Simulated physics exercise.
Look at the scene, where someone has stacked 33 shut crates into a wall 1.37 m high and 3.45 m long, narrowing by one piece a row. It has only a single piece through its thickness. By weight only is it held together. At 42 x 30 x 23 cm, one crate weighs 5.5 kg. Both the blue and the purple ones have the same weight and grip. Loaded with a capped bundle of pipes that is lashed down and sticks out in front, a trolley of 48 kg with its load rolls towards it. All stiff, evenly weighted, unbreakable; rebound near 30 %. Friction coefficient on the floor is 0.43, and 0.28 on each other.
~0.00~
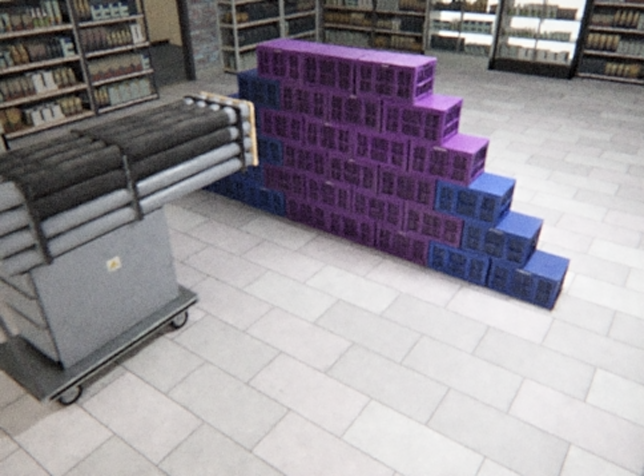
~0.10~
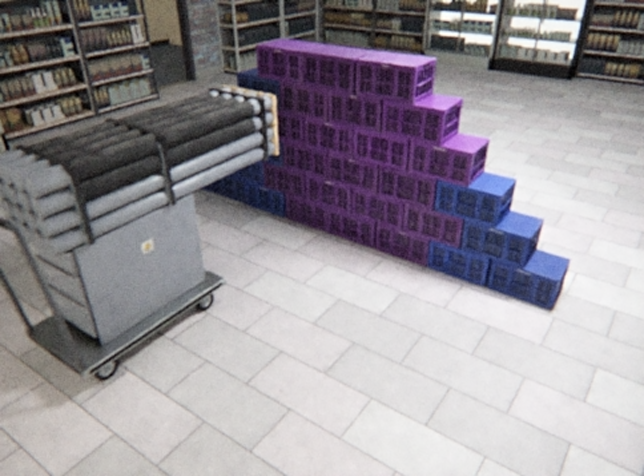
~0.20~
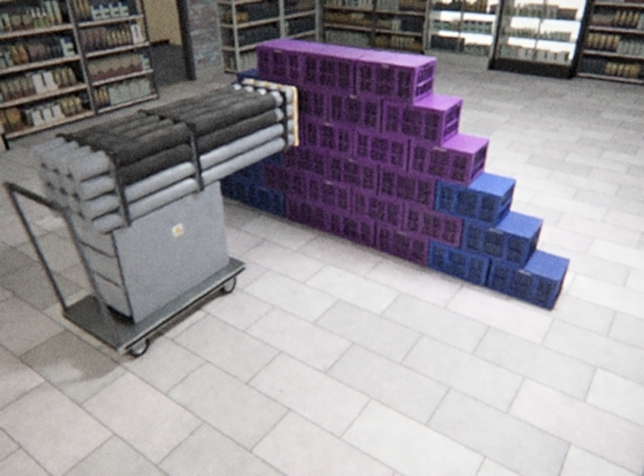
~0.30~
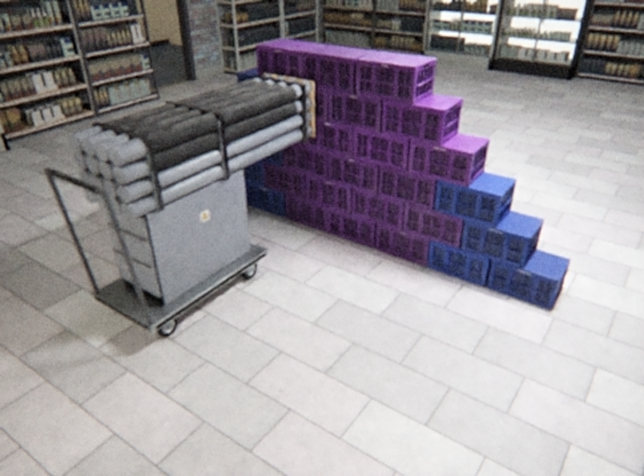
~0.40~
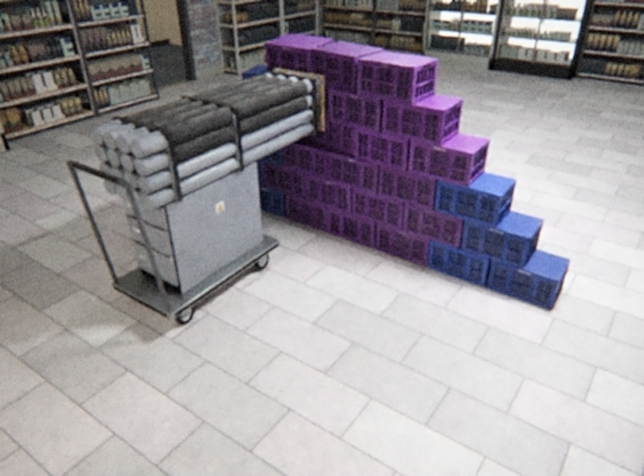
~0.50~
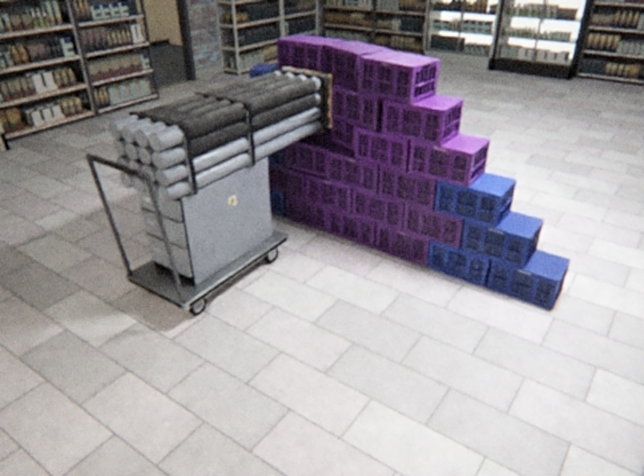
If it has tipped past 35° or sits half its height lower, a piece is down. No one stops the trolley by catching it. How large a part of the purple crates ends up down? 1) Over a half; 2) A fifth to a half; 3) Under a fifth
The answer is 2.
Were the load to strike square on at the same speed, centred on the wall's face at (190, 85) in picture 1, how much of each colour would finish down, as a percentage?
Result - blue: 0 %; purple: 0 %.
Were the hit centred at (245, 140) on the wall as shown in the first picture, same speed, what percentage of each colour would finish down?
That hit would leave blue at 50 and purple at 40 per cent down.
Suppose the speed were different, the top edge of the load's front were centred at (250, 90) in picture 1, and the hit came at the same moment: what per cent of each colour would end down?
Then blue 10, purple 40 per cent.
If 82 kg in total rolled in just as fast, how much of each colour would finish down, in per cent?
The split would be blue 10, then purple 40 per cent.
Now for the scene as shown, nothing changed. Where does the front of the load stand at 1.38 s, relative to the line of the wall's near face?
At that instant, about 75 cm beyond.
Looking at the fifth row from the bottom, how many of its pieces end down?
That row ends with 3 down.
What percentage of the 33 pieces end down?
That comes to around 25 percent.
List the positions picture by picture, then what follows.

* * *

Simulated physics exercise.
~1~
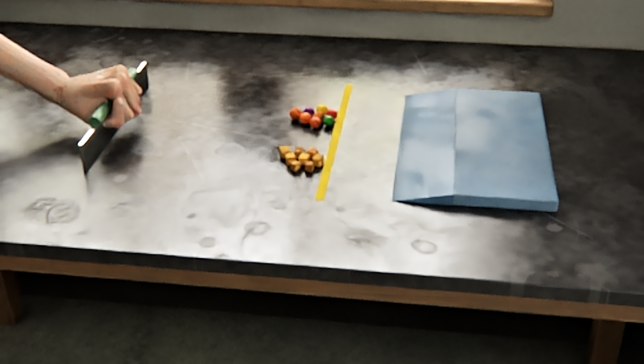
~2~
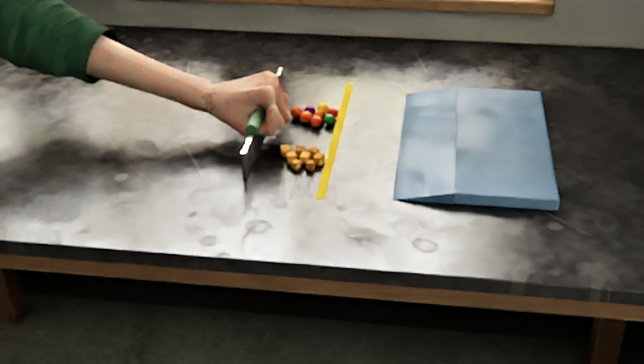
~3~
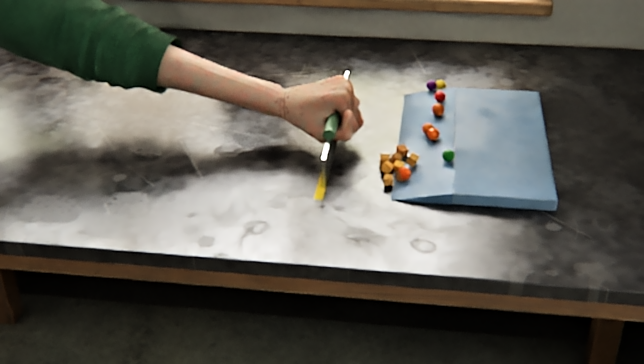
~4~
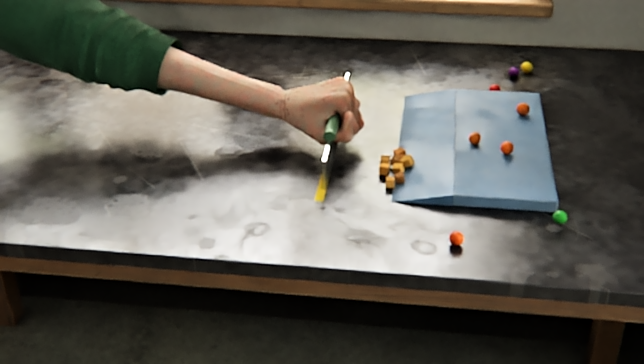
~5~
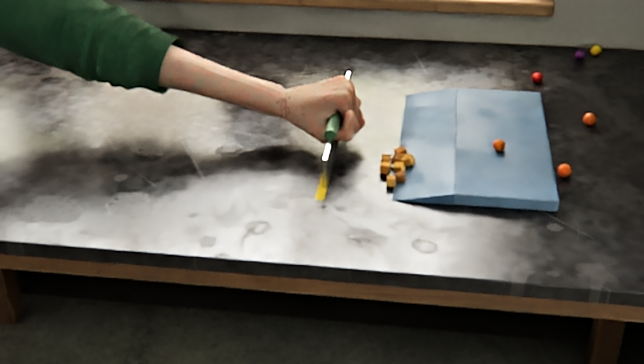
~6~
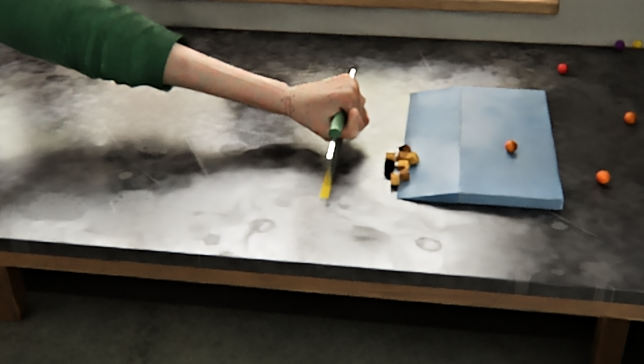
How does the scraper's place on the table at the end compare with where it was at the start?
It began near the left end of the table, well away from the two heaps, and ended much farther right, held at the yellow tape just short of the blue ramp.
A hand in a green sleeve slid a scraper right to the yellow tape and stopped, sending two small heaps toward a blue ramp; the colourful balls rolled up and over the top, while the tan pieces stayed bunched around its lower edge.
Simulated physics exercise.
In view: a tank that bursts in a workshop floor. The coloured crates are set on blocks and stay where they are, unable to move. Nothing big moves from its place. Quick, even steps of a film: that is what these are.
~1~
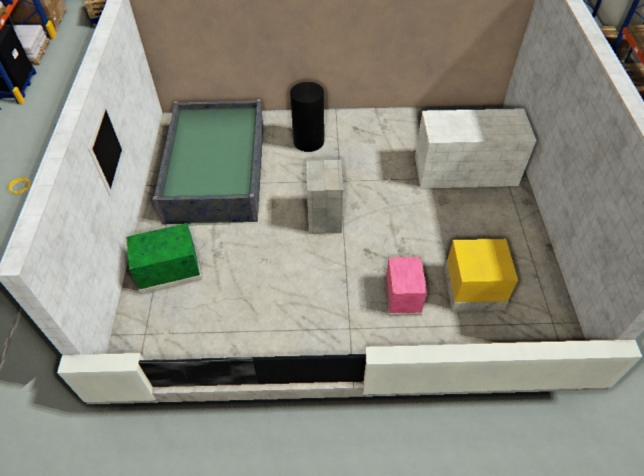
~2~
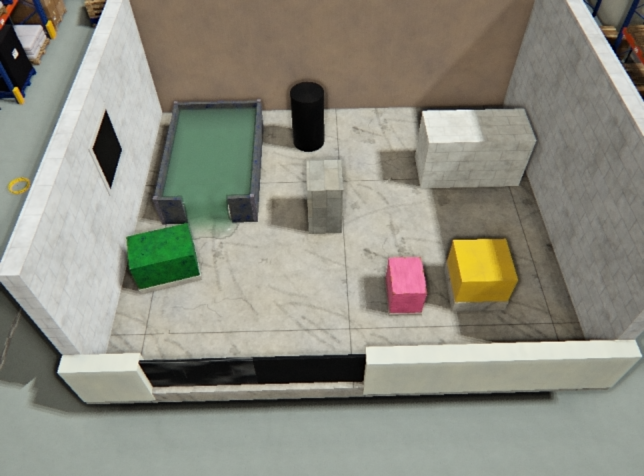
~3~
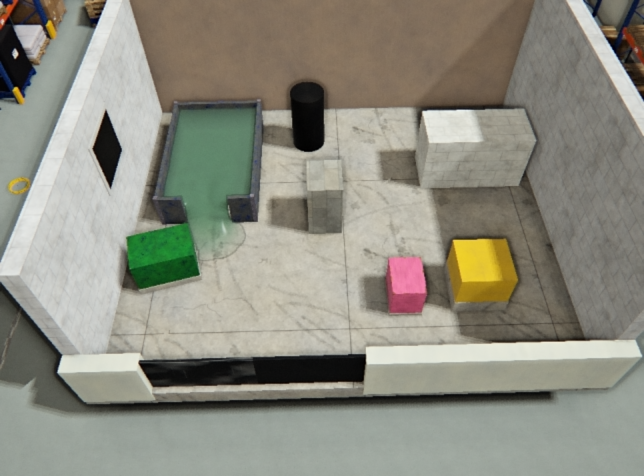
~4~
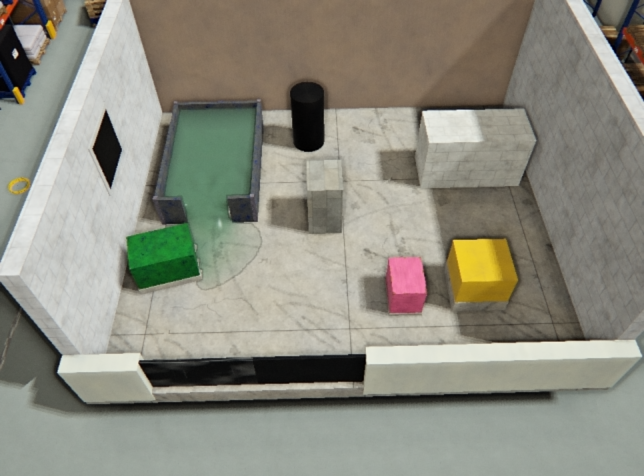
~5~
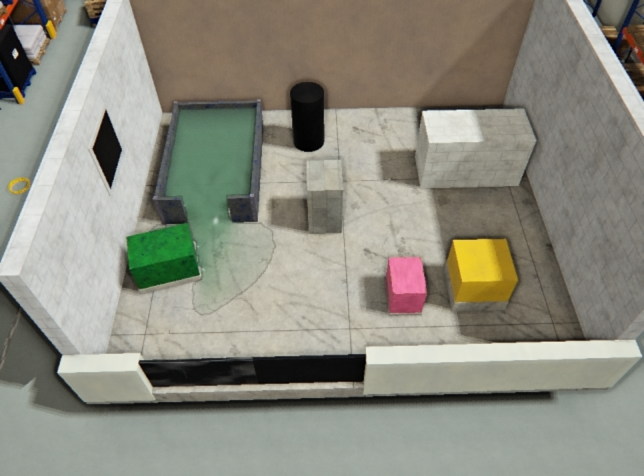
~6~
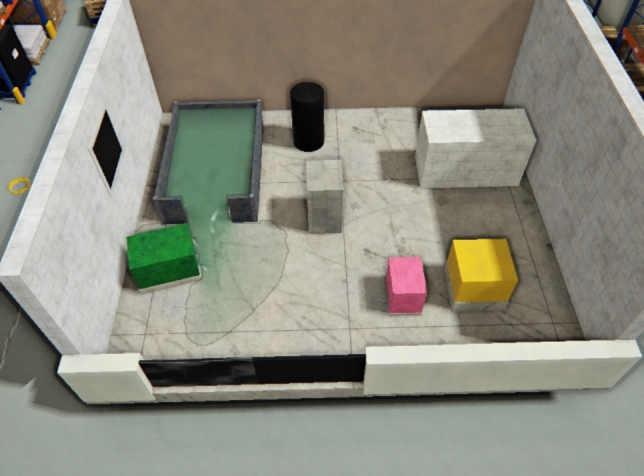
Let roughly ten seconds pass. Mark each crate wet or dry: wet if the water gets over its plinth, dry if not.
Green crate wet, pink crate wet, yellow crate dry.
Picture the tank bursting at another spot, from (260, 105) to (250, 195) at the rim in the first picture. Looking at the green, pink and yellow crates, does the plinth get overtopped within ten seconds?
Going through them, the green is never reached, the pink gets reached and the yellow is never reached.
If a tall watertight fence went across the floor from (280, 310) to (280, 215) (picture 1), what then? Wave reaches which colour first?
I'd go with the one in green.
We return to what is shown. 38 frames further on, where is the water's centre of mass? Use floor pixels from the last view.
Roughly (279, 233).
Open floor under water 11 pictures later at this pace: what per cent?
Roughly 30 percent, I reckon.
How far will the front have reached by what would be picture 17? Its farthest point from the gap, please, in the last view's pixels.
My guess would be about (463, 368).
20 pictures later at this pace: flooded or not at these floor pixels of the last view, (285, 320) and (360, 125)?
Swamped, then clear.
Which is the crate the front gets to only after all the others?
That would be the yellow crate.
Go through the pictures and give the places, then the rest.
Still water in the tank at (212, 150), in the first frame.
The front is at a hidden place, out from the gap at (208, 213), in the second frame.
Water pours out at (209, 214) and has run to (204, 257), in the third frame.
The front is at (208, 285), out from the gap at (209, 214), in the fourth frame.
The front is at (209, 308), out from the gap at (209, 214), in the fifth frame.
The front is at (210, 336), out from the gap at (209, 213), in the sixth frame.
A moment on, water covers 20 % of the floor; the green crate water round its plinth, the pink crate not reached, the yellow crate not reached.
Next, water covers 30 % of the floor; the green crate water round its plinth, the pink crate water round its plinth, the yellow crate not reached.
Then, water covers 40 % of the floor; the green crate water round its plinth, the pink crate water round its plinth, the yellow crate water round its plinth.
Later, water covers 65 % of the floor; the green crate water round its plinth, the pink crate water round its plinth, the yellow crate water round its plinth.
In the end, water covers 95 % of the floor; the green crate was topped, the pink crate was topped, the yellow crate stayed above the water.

■ **Directions**
Start with the line that holds "Suppose the speed" and finish with the line that holds "List the positions". Transcribe each line in between exactly, and those two as well.

■ **Exercise solution**
Suppose the speed were different, the top edge of the load's front were centred at (250, 90) in picture 1, and the hit came at the same moment: what per cent of each colour would end down?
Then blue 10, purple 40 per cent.
If 82 kg in total rolled in just as fast, how much of each colour would finish down, in per cent?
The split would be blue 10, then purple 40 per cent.
Now for the scene as shown, nothing changed. Where does the front of the load stand at 1.38 s, relative to the line of the wall's near face?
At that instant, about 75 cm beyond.
Looking at the fifth row from the bottom, how many of its pieces end down?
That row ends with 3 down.
What percentage of the 33 pieces end down?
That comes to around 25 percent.
List the positions picture by picture, then what follows.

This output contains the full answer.